▸ What you should do
Drop the images; return everything else in the listing below exactly.

▸ Collected material
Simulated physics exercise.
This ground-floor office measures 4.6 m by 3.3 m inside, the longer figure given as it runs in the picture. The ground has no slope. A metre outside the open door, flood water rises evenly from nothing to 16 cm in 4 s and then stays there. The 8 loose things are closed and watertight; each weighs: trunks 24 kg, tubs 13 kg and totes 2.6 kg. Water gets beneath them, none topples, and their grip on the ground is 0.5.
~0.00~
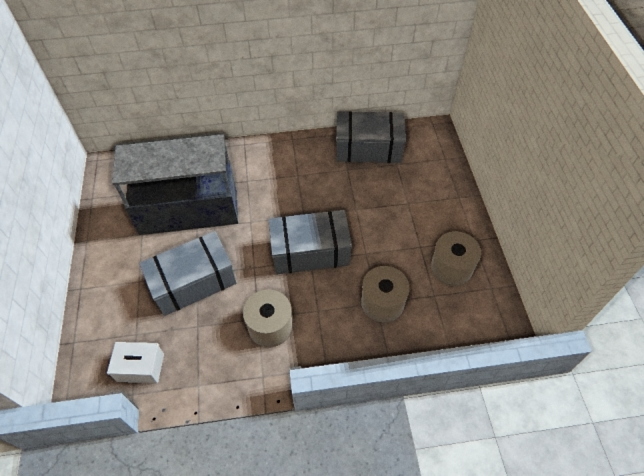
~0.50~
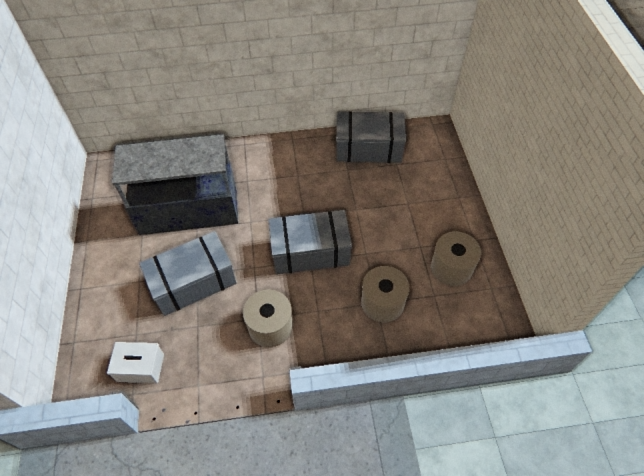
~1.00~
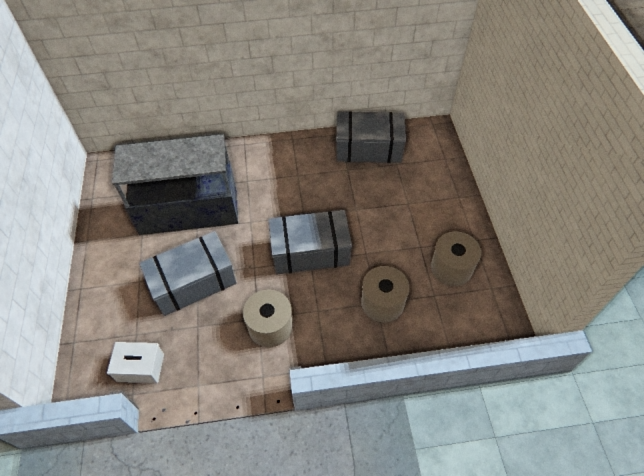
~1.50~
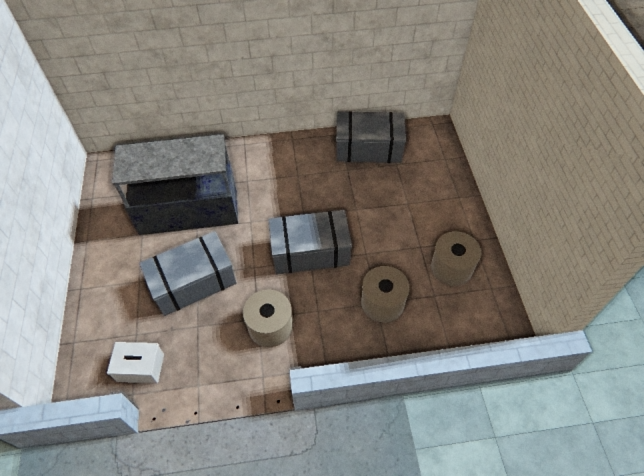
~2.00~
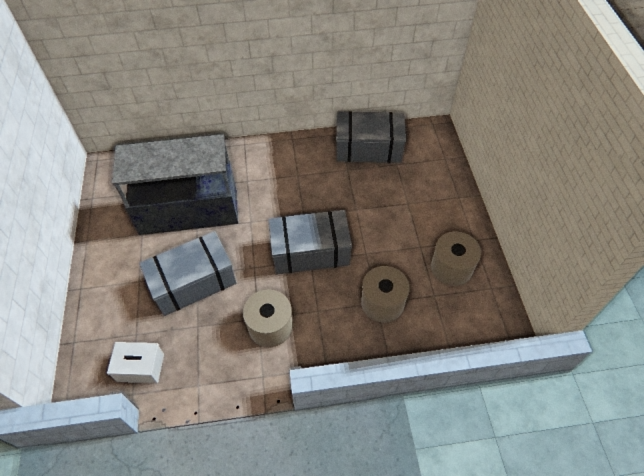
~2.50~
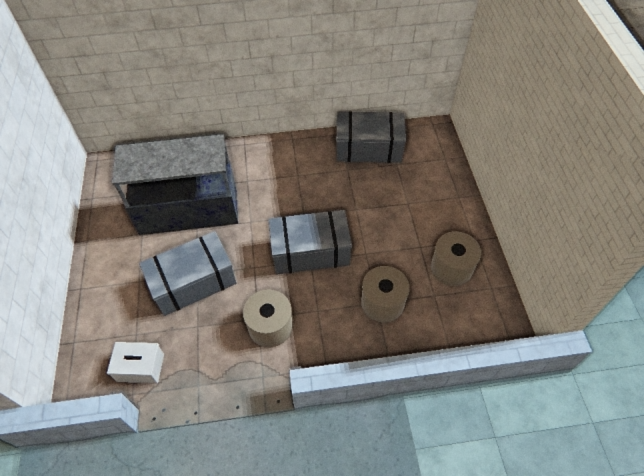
A walled room with a brown tiled floor held grey strapped trunks, round tan tubs and a small white box, all motionless, while water spread over the paving outside and then crept through the doorway.
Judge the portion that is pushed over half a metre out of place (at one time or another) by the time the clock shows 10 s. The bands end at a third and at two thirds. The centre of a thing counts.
That comes to between one and two thirds.
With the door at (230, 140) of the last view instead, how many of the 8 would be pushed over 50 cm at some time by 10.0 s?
In that case 1 of them.
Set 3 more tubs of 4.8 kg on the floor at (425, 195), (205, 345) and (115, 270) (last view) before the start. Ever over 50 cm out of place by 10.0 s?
In turn: Less, over, past it.
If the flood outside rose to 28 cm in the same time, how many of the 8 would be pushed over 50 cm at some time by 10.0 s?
Then 7.
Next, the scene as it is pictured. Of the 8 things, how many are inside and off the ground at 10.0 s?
At that moment 3.
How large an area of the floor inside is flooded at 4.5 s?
Roughly 3.5 m2.
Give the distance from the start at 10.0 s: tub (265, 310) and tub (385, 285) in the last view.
In turn: 80 cm, 0 cm.
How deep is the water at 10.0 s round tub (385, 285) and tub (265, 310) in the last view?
About 3 and 4 cm.
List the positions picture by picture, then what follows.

▸ Answer to the exercise
Simulated physics exercise.
This ground-floor office measures 4.6 m by 3.3 m inside, the longer figure given as it runs in the picture. The ground has no slope. A metre outside the open door, flood water rises evenly from nothing to 16 cm in 4 s and then stays there. The 8 loose things are closed and watertight; each weighs: trunks 24 kg, tubs 13 kg and totes 2.6 kg. Water gets beneath them, none topples, and their grip on the ground is 0.5.
~0.00~
~0.50~
~1.00~
~1.50~
~2.00~
~2.50~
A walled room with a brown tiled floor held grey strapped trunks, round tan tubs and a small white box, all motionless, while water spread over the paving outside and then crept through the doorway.
Judge the portion that is pushed over half a metre out of place (at one time or another) by the time the clock shows 10 s. The bands end at a third and at two thirds. The centre of a thing counts.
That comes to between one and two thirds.
With the door at (230, 140) of the last view instead, how many of the 8 would be pushed over 50 cm at some time by 10.0 s?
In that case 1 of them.
Set 3 more tubs of 4.8 kg on the floor at (425, 195), (205, 345) and (115, 270) (last view) before the start. Ever over 50 cm out of place by 10.0 s?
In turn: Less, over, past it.
If the flood outside rose to 28 cm in the same time, how many of the 8 would be pushed over 50 cm at some time by 10.0 s?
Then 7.
Next, the scene as it is pictured. Of the 8 things, how many are inside and off the ground at 10.0 s?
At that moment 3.
How large an area of the floor inside is flooded at 4.5 s?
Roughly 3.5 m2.
Give the distance from the start at 10.0 s: tub (265, 310) and tub (385, 285) in the last view.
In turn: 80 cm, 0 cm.
How deep is the water at 10.0 s round tub (385, 285) and tub (265, 310) in the last view?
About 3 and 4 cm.
List the positions picture by picture, then what follows.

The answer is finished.